Collected material =>
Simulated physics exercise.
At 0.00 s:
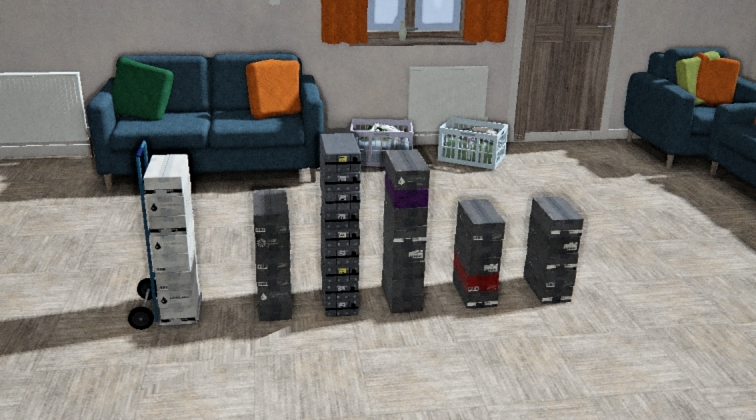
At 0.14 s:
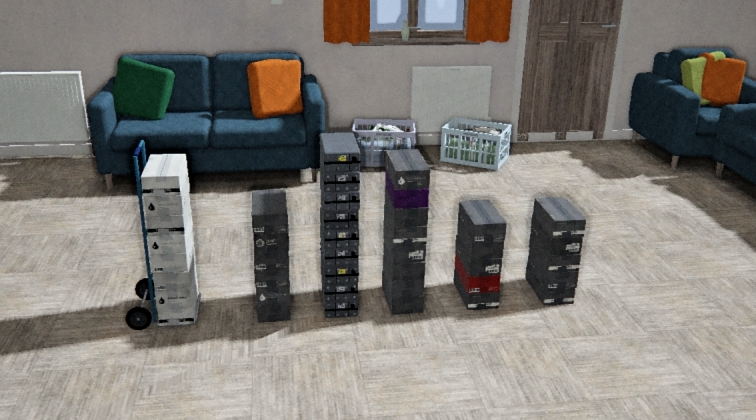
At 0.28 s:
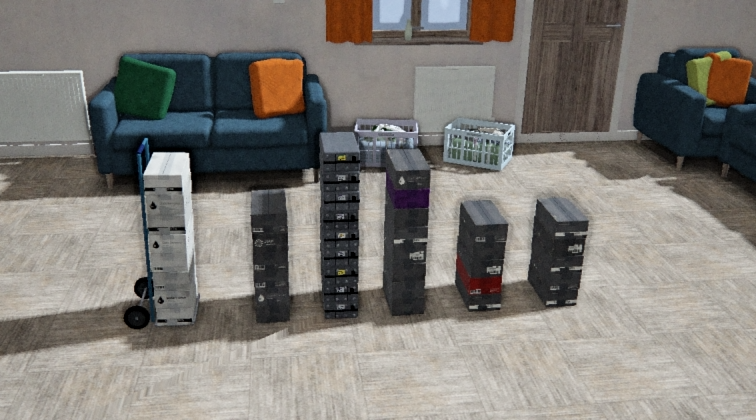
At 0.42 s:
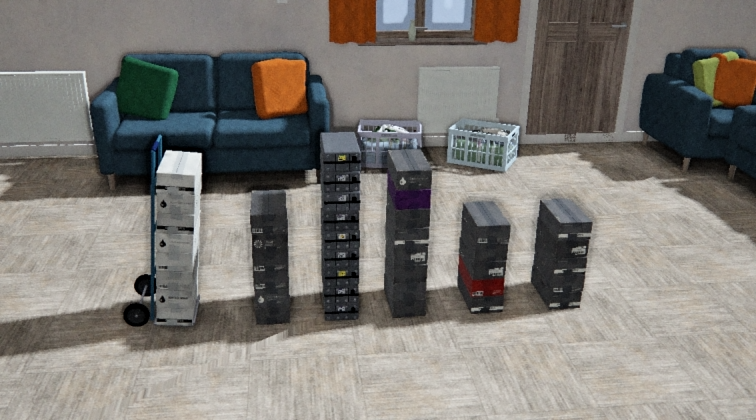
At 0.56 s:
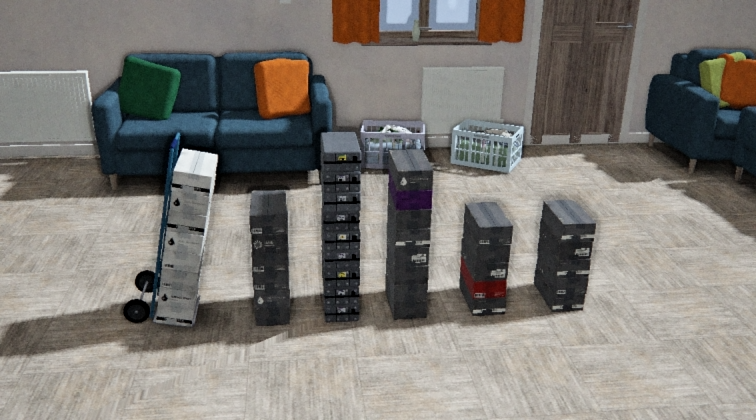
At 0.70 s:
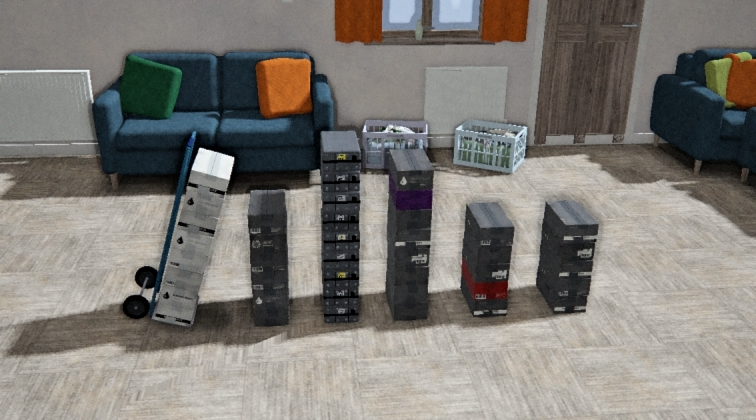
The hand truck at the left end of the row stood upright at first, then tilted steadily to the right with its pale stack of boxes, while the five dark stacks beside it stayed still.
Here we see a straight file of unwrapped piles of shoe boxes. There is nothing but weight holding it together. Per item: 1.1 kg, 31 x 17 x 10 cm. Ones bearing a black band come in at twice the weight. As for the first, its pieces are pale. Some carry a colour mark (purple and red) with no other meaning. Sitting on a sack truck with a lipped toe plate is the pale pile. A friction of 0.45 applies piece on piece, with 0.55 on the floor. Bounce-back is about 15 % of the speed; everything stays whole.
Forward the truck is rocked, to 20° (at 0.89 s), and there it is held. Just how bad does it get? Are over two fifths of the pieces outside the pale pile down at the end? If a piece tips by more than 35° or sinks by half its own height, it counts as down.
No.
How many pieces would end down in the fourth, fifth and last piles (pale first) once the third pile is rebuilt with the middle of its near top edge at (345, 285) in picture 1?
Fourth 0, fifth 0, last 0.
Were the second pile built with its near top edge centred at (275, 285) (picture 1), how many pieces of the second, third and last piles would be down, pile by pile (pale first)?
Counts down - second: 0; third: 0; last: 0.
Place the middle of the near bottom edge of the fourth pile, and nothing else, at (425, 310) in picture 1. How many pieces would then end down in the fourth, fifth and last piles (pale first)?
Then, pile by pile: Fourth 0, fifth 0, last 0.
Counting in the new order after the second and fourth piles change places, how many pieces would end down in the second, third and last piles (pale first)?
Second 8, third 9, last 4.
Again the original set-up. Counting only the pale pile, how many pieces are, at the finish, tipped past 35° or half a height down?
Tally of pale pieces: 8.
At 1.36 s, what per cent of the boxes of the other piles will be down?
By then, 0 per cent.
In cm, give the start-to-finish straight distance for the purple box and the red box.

Written instruction => Copy exactly the lines above, from the one containing "At 1.36 s, what" through the very last line.

Answer to this exercise =>
At 1.36 s, what per cent of the boxes of the other piles will be down?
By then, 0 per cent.
In cm, give the start-to-finish straight distance for the purple box and the red box.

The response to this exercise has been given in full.